** Start **

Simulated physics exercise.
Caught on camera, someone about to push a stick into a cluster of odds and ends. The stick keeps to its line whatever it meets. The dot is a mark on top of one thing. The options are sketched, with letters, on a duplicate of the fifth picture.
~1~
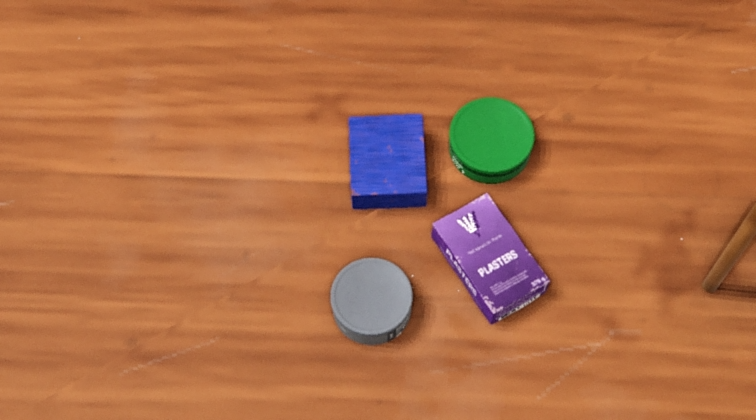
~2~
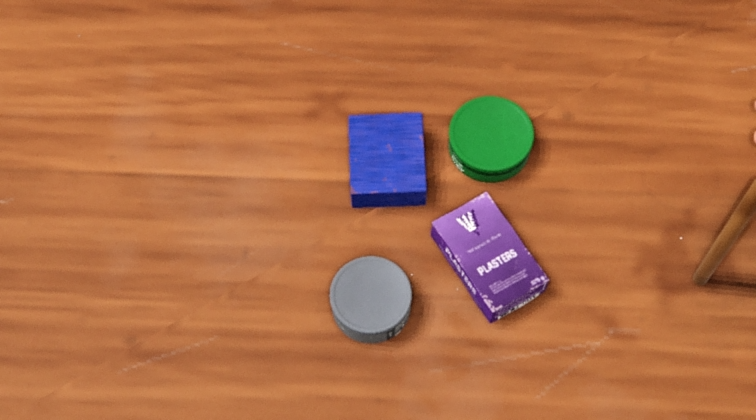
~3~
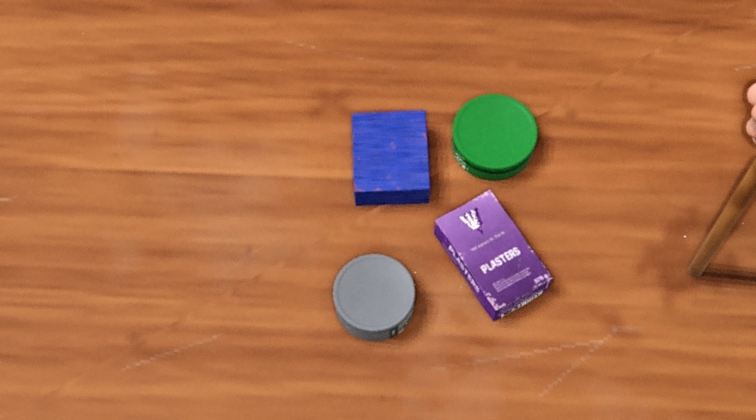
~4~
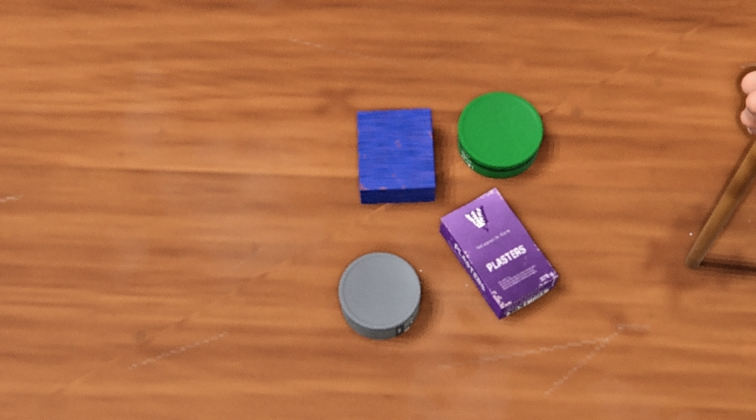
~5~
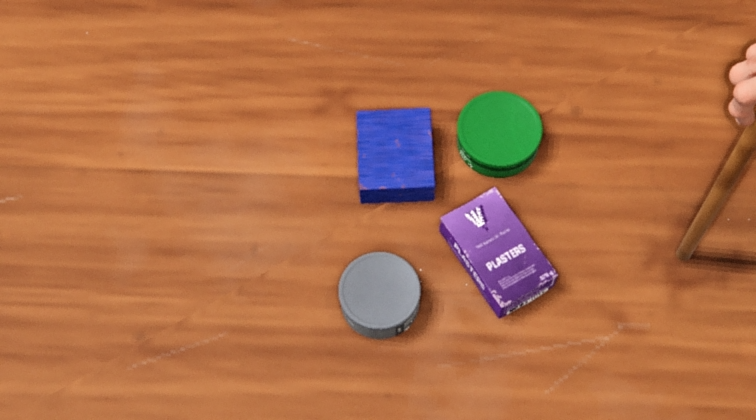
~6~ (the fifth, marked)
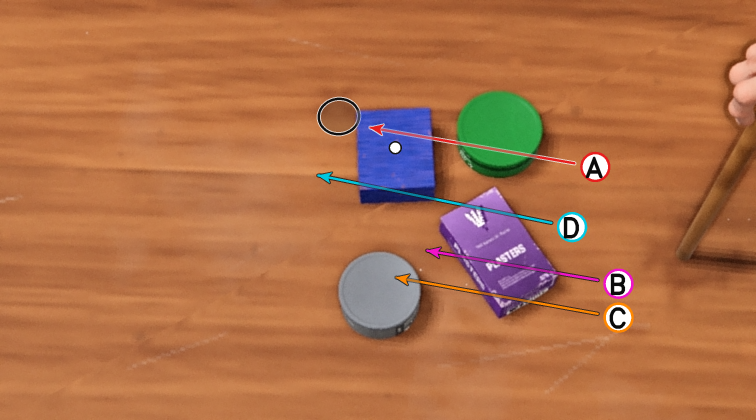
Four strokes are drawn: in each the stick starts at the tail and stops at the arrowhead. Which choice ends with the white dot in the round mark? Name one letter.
D.
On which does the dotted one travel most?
D.
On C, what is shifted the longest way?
It is the purple box.
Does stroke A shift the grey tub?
No.
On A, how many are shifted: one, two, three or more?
It moves two.
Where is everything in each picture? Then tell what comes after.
The first frame shows blue block (387, 162); green tub (490, 141); purple box (489, 258).
The second frame shows purple box (488, 257); grey tub (371, 300).
The third frame shows blue block (390, 158); green tub (493, 138).
The fourth frame shows purple box (497, 253); grey tub (380, 296).
The fifth frame shows blue block (395, 156); green tub (498, 135); purple box (497, 252).
On the marked copy, A from (575, 163) to (370, 128); B from (598, 280) to (427, 251); C from (598, 314) to (396, 278); D from (551, 223) to (318, 175); the ring at (339, 116); the white dot at (395, 148).
With D. Early on, foot of the stick (467, 207); blue block (395, 156); purple box (484, 259).
Further on, foot of the stick (384, 189); blue block (365, 141); purple box (483, 260).
At the end, foot of the stick (318, 176); blue block (343, 126); purple box (483, 260); the dot on the blue block is in the ring.
As for the rest, A leaves the dotted thing at (355, 159); B leaves the dotted thing at (395, 156); C leaves the dotted thing at (391, 141).
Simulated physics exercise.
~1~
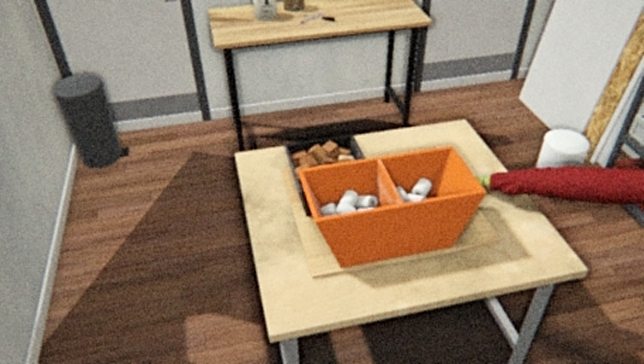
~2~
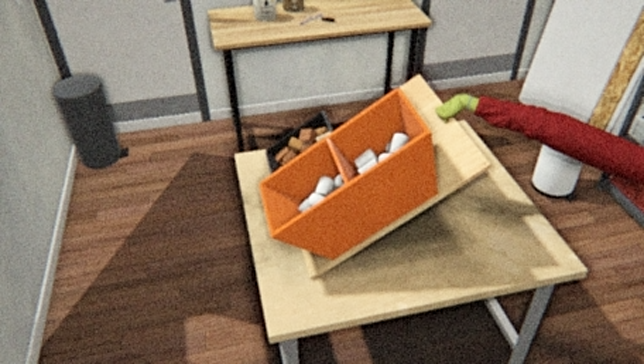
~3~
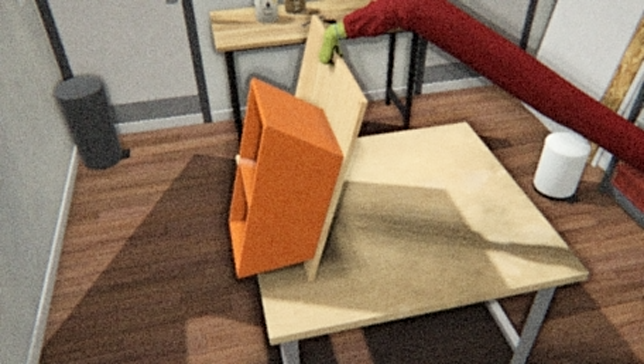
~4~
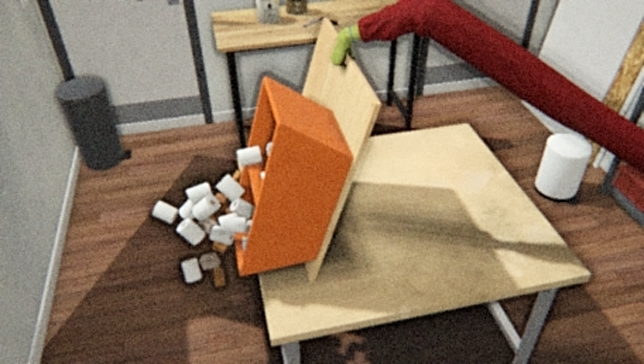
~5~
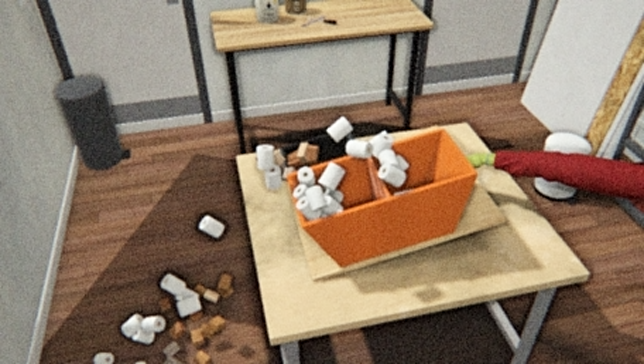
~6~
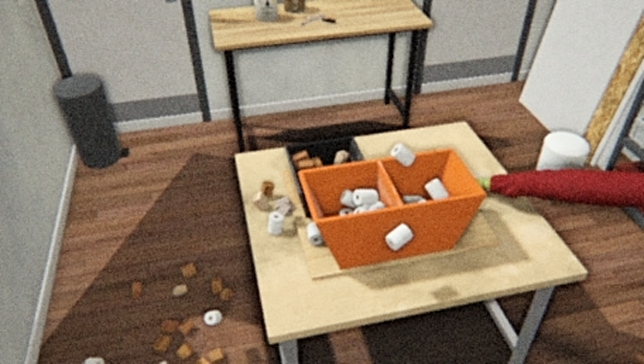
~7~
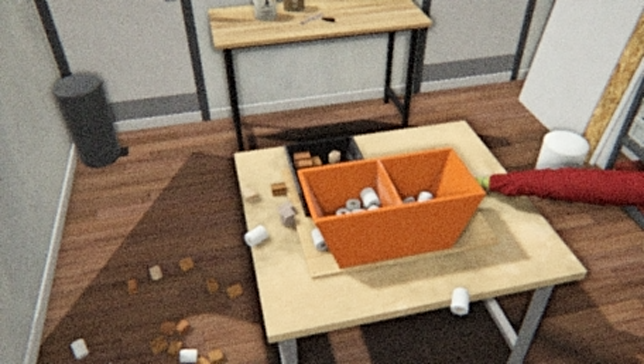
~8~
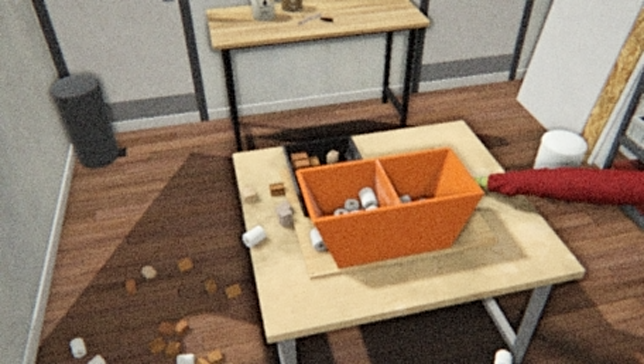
The clip shows a red arm with a green hand tilting a board on a table steeply left, spilling white rolls and brown blocks from an orange box and a black box, then lowering it flat, leaving pieces scattered across floor and table while others remain inside the boxes.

** End **

SHORT PROBLEM: The records above must be printed exactly; the pictures stay out.

WRITTEN RESPONSE:
Simulated physics exercise.
Caught on camera, someone about to push a stick into a cluster of odds and ends. The stick keeps to its line whatever it meets. The dot is a mark on top of one thing. The options are sketched, with letters, on a duplicate of the fifth picture.
~1~
~2~
~3~
~4~
~5~
~6~ (the fifth, marked)
Four strokes are drawn: in each the stick starts at the tail and stops at the arrowhead. Which choice ends with the white dot in the round mark? Name one letter.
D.
On which does the dotted one travel most?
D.
On C, what is shifted the longest way?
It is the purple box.
Does stroke A shift the grey tub?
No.
On A, how many are shifted: one, two, three or more?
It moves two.
Where is everything in each picture? Then tell what comes after.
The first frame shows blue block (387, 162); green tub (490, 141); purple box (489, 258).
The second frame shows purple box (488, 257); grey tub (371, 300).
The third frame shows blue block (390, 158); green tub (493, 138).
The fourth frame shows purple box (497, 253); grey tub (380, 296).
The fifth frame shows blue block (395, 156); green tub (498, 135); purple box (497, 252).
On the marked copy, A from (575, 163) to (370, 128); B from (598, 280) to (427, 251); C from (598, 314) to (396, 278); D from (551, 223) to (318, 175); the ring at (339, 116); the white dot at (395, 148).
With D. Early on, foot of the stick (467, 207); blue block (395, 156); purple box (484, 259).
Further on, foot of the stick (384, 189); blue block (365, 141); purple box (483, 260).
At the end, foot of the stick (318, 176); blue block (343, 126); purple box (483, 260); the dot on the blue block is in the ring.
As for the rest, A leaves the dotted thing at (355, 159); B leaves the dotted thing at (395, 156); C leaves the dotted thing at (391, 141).
Simulated physics exercise.
~1~
~2~
~3~
~4~
~5~
~6~
~7~
~8~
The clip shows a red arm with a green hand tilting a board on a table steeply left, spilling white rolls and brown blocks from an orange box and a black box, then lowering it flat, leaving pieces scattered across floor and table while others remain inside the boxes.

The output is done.